**TASK:**
Retype only what runs from the line that contains "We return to" through the last line of the listing below, both lines included.

·····

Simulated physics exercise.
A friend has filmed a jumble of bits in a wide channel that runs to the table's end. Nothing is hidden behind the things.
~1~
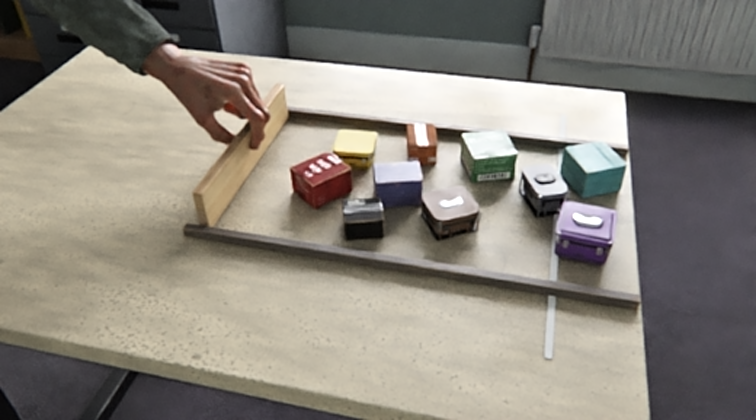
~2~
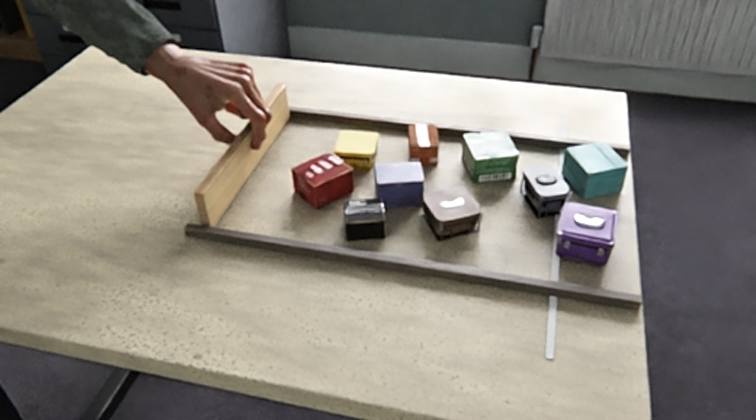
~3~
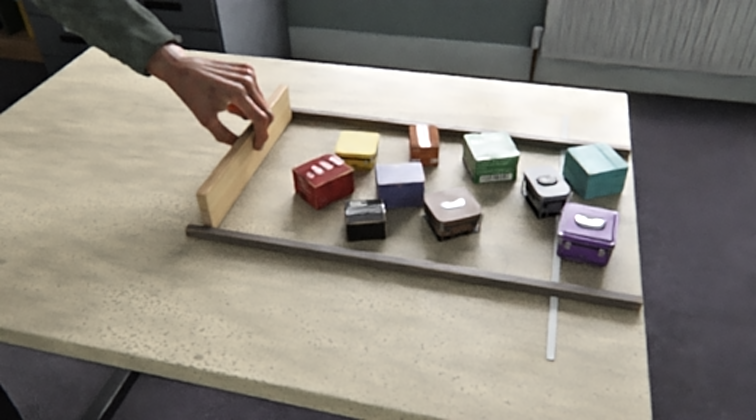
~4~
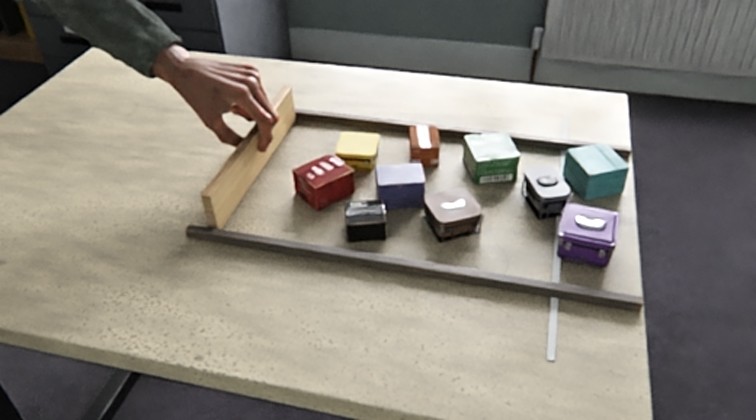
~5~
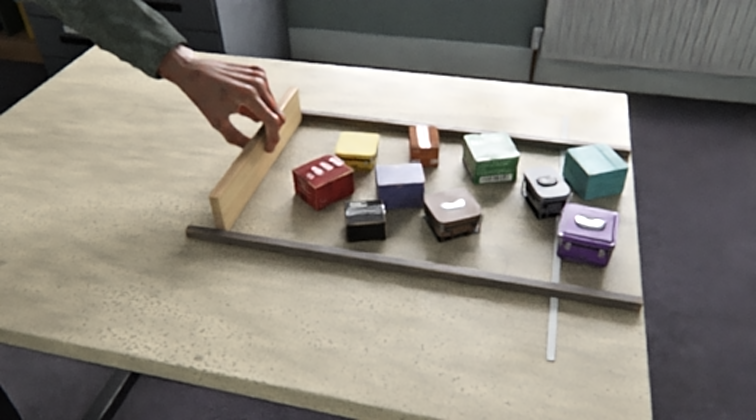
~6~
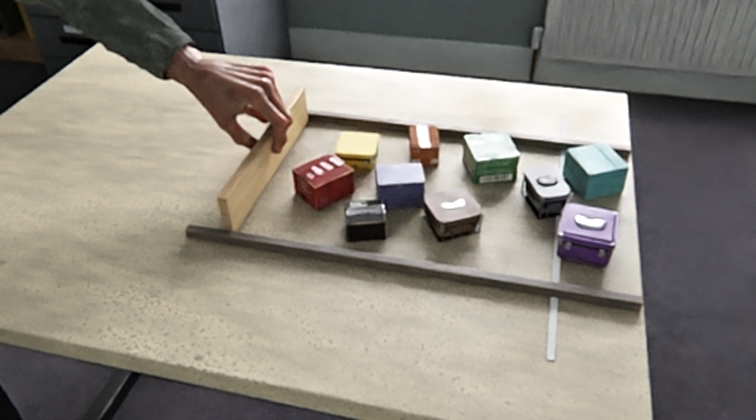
We see a hand holding an upright wooden board at the left of a channel of colourful boxes on a table, sliding it slowly a short way right towards the red box, while the boxes stay still.
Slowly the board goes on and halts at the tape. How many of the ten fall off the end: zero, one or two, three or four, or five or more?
Here the number that fall off is three or four.
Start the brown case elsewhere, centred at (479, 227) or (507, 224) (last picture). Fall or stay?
Place by place, it stays on; survives.
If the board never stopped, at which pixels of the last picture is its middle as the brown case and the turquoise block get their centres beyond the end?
At (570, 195) for the brown case; at (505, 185) for the turquoise block.
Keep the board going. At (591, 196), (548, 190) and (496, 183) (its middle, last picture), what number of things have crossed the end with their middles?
The counts: 6, 3 and 0.
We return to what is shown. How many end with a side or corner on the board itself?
In contact: 4.
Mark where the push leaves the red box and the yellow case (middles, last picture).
Near (584, 212) and (583, 181).
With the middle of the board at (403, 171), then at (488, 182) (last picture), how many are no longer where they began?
The counts are 7 and 10.
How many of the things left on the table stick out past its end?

·····

**SOLUTION:**
We return to what is shown. How many end with a side or corner on the board itself?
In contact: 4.
Mark where the push leaves the red box and the yellow case (middles, last picture).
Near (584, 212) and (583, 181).
With the middle of the board at (403, 171), then at (488, 182) (last picture), how many are no longer where they began?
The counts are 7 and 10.
How many of the things left on the table stick out past its end?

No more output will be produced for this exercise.